(TASK):
The lines to extract begin at the one containing "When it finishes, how" and run to the end of the listing; set them down exactly and alone.
#####
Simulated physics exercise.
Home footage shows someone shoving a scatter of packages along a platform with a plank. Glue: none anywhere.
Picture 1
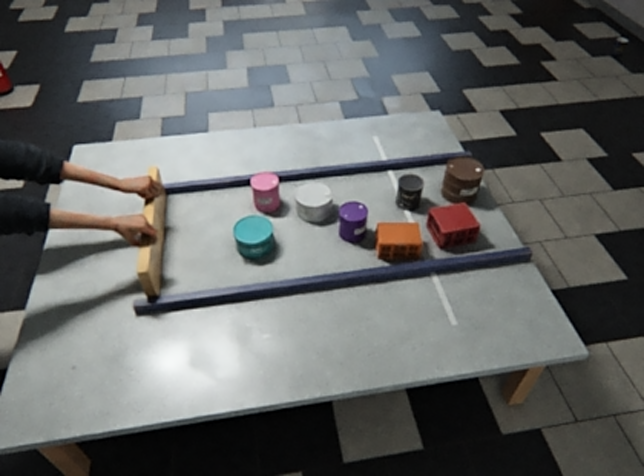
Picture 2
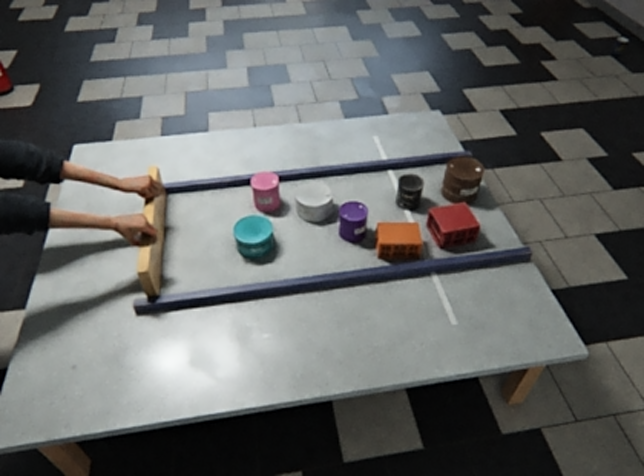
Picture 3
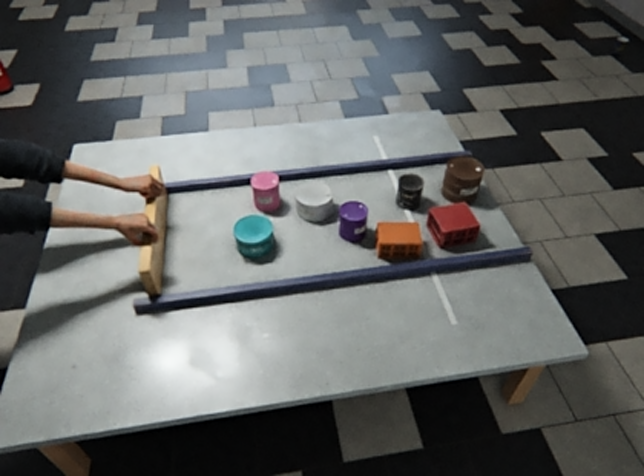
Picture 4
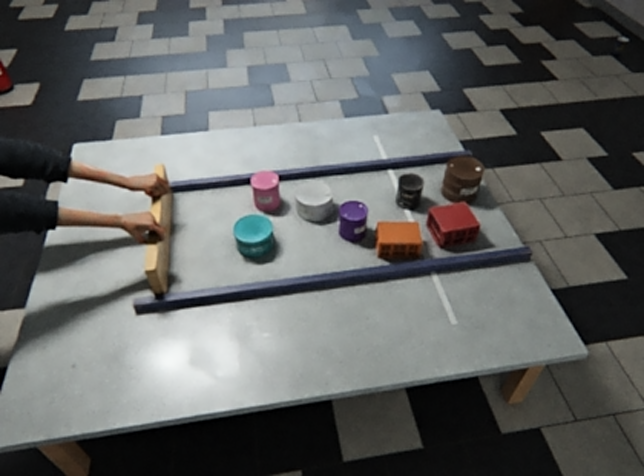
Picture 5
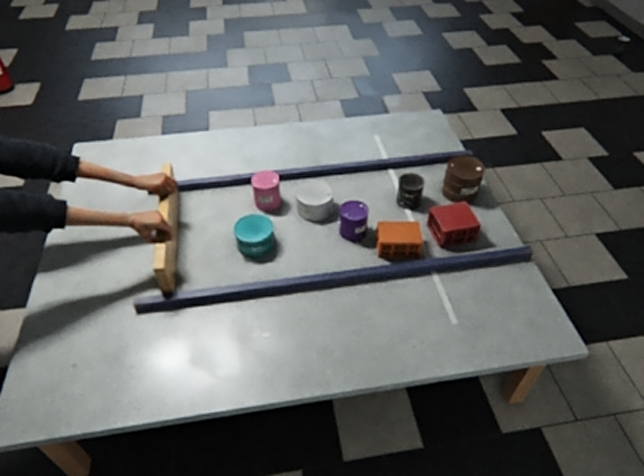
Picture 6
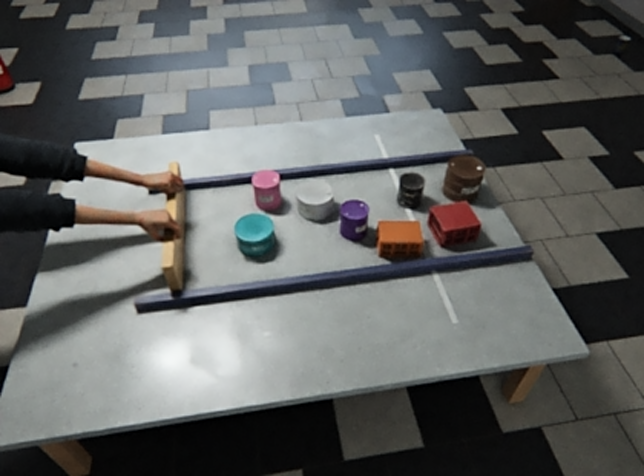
The clip opens on two hands holding a wooden plank upright at the left of a grey table, with colourful canisters and crates scattered between two dark rails. The plank stays nearly still at first, then the hands slide it slightly rightward, while the containers stay in place, untouched.
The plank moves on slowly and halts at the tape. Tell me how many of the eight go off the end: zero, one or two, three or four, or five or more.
The tally of those that come down is nil.
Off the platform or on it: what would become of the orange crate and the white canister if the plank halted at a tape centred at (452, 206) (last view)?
Here's the result: The orange crate keeps its place, while as for the white canister, it keeps its place.
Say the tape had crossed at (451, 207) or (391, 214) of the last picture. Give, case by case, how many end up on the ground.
3, then 0.
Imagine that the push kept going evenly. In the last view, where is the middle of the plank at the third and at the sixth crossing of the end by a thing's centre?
At (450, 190) for the third, at (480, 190) for the sixth.
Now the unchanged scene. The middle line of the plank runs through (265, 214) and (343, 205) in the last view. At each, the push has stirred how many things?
By then 2, and later 5.
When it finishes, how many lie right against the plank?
3.
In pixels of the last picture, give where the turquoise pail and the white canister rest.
The first near (433, 215), the second near (422, 190).
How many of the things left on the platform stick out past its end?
#####
(COMPLETED TASK):
When it finishes, how many lie right against the plank?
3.
In pixels of the last picture, give where the turquoise pail and the white canister rest.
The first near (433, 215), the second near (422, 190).
How many of the things left on the platform stick out past its end?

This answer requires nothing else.